**Requirement**
Return the line containing "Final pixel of" and all lines after it exactly; stop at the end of the material.
= = = = =
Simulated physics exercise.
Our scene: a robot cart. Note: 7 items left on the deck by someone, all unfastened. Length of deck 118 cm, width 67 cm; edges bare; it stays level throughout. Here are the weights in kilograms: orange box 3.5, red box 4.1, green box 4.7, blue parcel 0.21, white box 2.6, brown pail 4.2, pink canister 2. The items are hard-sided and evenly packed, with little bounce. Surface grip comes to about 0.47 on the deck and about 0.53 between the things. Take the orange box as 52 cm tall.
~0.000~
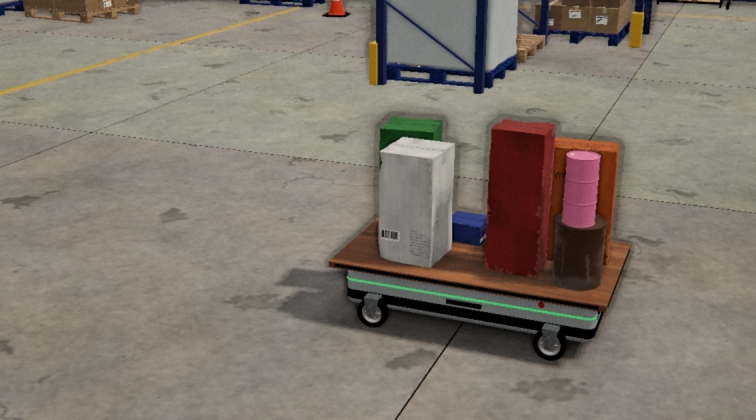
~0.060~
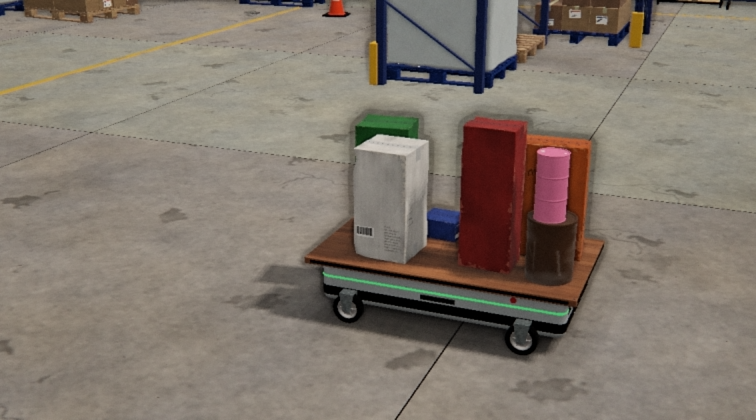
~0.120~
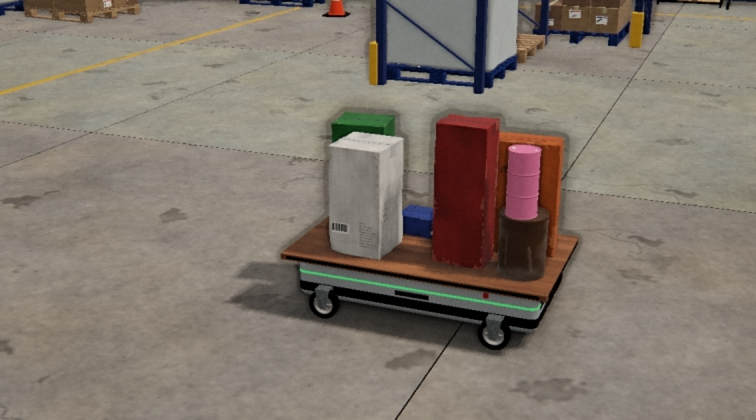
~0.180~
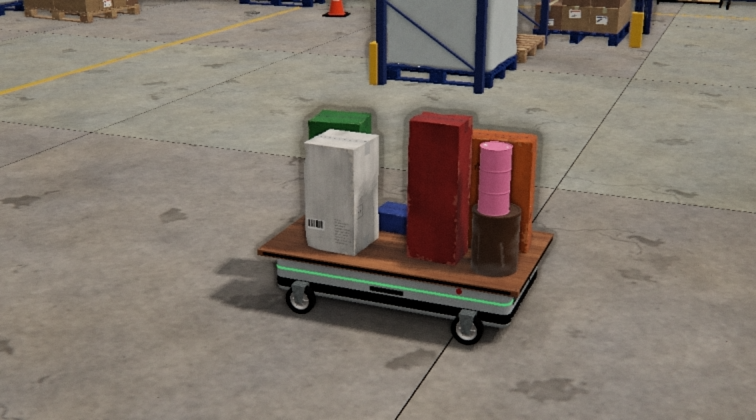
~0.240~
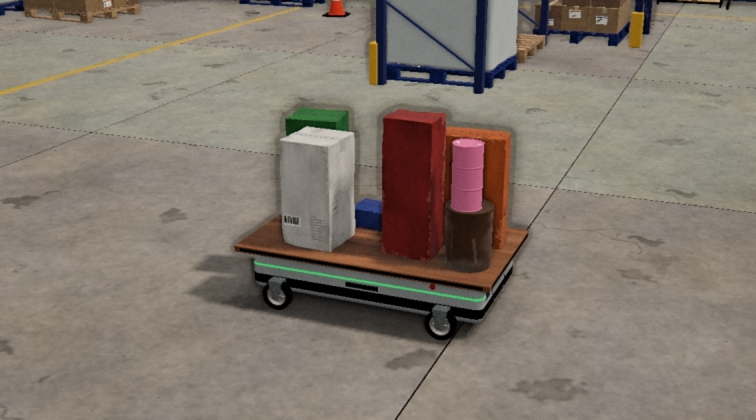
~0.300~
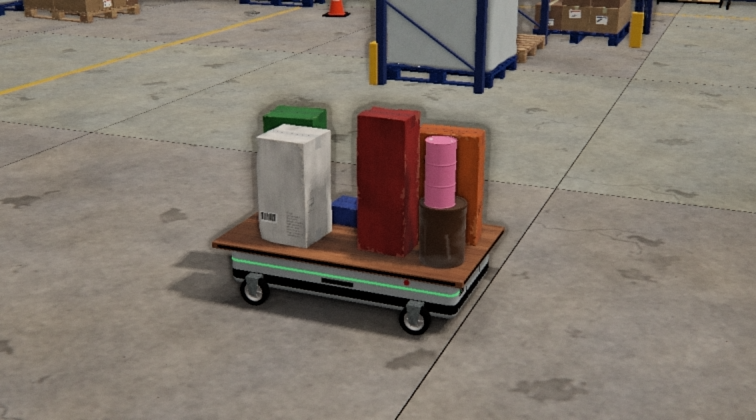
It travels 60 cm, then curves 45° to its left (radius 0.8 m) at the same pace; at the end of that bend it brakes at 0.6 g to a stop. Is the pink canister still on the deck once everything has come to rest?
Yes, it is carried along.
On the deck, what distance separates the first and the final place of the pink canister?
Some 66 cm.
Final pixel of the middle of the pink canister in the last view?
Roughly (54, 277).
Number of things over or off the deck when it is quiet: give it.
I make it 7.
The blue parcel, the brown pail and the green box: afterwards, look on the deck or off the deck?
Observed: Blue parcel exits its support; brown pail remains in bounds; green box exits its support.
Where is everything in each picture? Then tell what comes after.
= = = = =
**Exercise response**
Final pixel of the middle of the pink canister in the last view?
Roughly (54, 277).
Number of things over or off the deck when it is quiet: give it.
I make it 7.
The blue parcel, the brown pail and the green box: afterwards, look on the deck or off the deck?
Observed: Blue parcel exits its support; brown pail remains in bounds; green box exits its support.
Where is everything in each picture? Then tell what comes after.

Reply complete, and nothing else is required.